§ INPUT DATA:

+-------+

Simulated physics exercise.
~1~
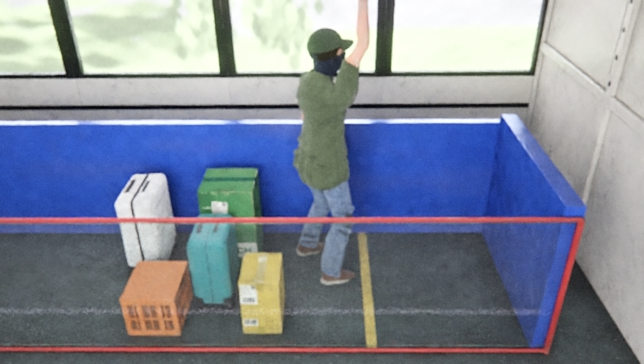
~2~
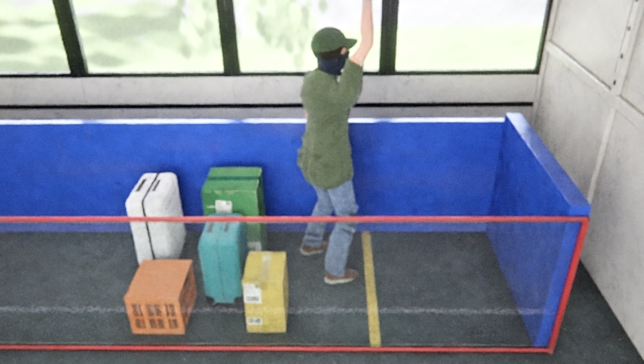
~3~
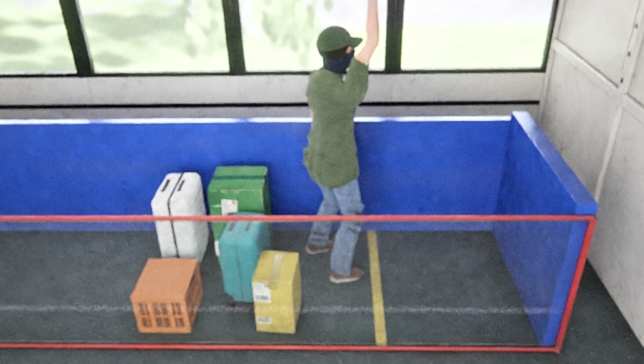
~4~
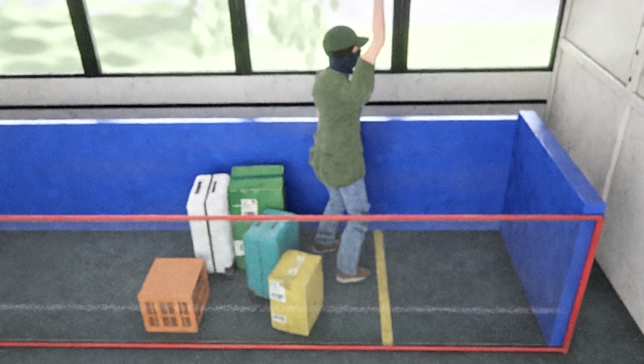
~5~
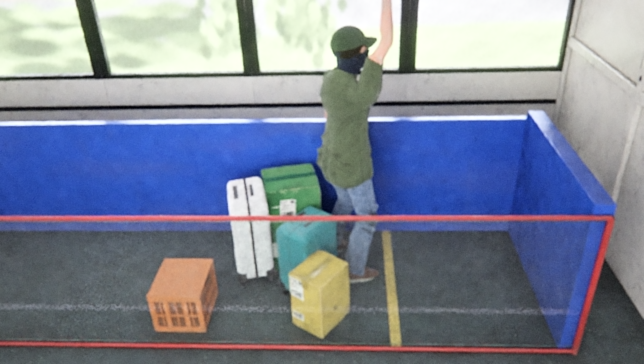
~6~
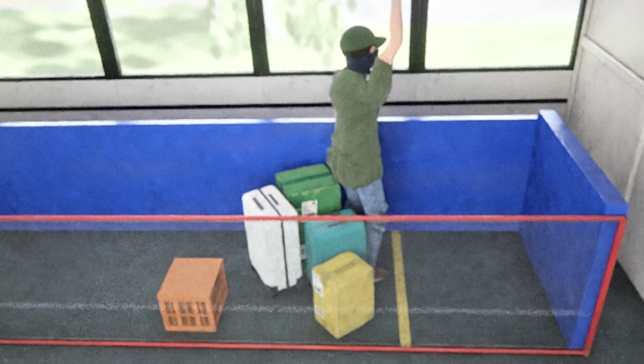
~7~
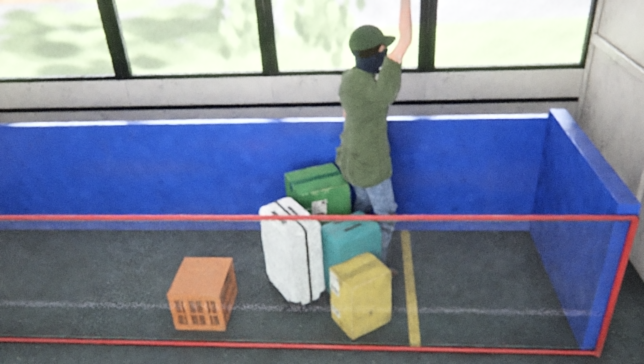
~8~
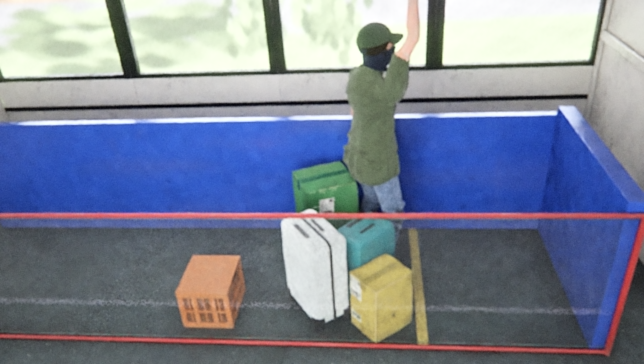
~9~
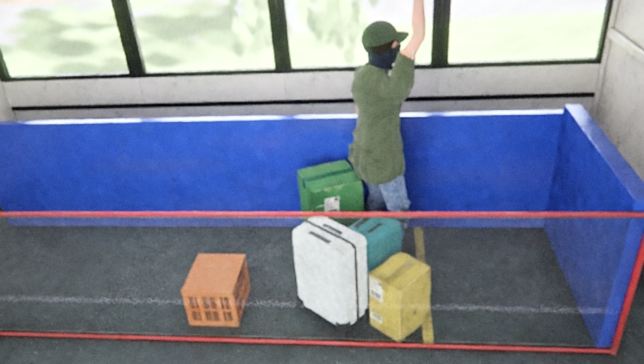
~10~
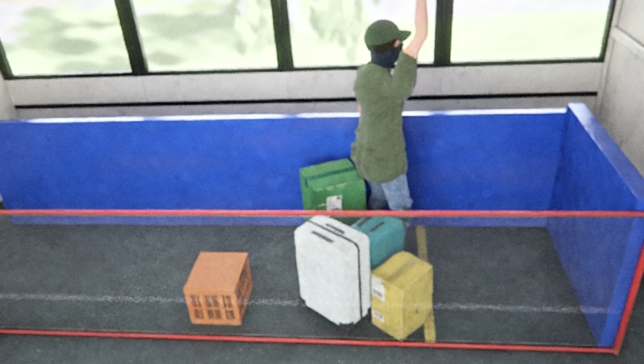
White and teal suitcases, a yellow pack and a green bag slide right across a blue-walled bay as the view drifts left, while a capped passenger holds on, arm raised, and an orange crate stays put. All end upright and bunched together, short of the yellow line.
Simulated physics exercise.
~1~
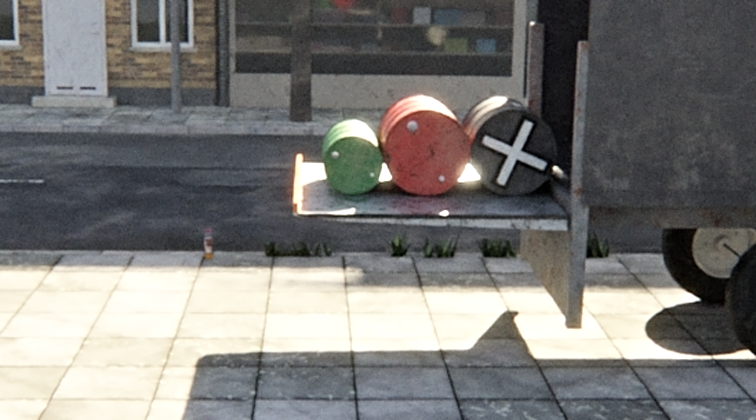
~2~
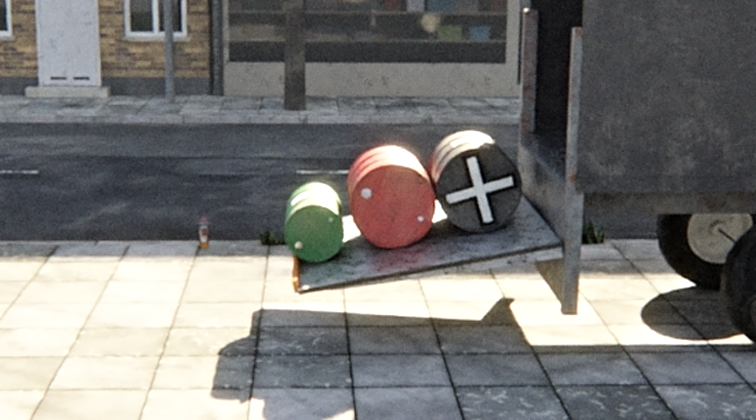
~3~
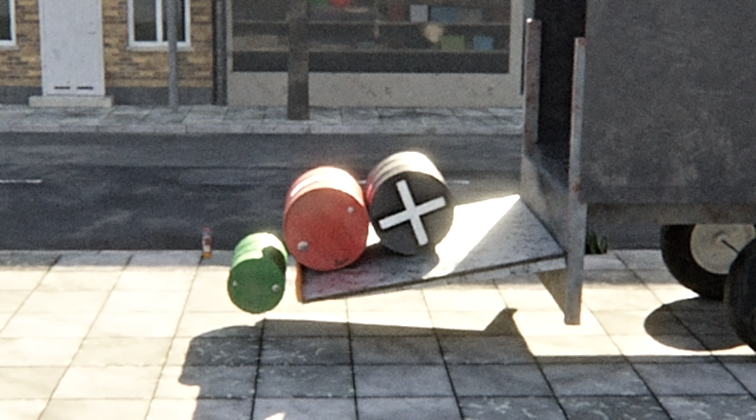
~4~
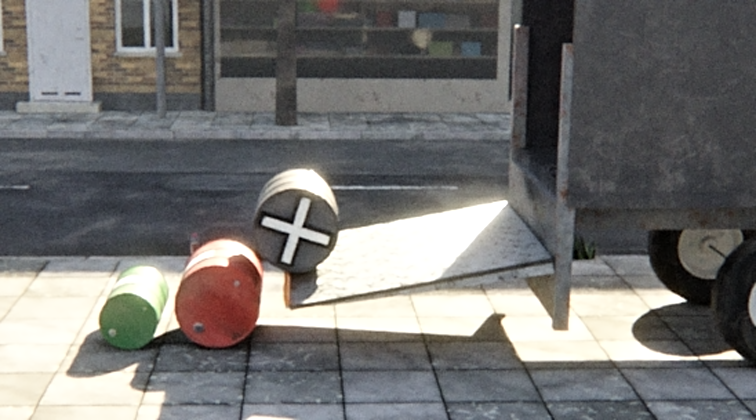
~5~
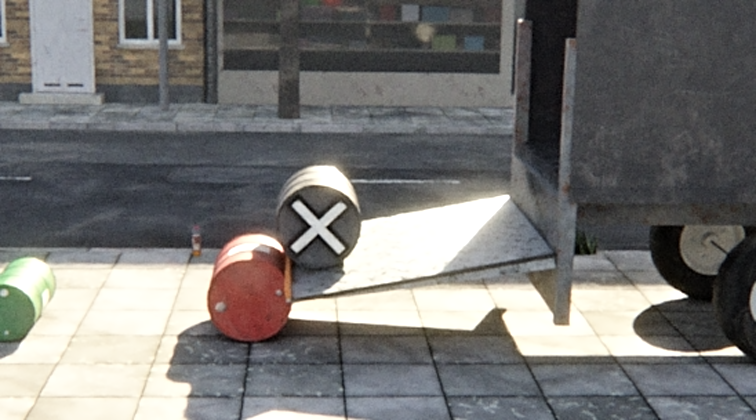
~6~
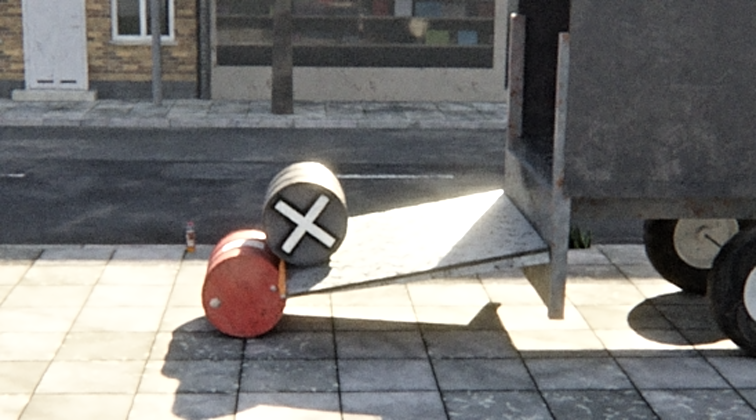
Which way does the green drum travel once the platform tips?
The green drum rolls to the left, off the platform and along the pavement until it is out of view.
The video shows green, red and black drums on a platform behind a truck. The platform lowers and tips down to the left, the green and red drums roll off onto the pavement, green leaves view, and the white-crossed black drum ends resting against the red one at the platform's edge.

+-------+

§ GOAL OF THE EXERCISE:
Repeat the listing verbatim. Skip the pictures.

§ SOLVED PROBLEM:
Simulated physics exercise.
~1~
~2~
~3~
~4~
~5~
~6~
~7~
~8~
~9~
~10~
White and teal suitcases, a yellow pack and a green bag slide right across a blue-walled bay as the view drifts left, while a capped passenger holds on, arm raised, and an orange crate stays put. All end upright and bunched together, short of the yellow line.
Simulated physics exercise.
~1~
~2~
~3~
~4~
~5~
~6~
Which way does the green drum travel once the platform tips?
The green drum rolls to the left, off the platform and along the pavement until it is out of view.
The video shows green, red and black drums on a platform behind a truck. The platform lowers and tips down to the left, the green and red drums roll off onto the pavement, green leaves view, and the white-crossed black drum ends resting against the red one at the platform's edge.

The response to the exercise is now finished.